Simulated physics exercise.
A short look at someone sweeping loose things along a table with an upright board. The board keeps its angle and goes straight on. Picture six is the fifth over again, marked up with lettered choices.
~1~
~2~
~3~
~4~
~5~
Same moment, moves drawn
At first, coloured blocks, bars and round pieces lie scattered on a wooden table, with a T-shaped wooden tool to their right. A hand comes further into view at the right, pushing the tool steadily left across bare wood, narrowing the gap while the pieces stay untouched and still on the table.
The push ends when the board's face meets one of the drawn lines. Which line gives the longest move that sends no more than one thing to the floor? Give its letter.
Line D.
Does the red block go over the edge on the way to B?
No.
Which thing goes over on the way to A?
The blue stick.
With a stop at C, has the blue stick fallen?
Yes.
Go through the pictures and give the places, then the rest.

○ ○ ○ ○ ○

* _Task goal_
Quote every line of the data, word for word.

* _Task answer_
Simulated physics exercise.
A short look at someone sweeping loose things along a table with an upright board. The board keeps its angle and goes straight on. Picture six is the fifth over again, marked up with lettered choices.
~1~
~2~
~3~
~4~
~5~
Same moment, moves drawn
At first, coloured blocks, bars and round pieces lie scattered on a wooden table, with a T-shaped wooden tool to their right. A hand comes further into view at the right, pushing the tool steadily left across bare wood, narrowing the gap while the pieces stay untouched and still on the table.
The push ends when the board's face meets one of the drawn lines. Which line gives the longest move that sends no more than one thing to the floor? Give its letter.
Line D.
Does the red block go over the edge on the way to B?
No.
Which thing goes over on the way to A?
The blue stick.
With a stop at C, has the blue stick fallen?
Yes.
Go through the pictures and give the places, then the rest.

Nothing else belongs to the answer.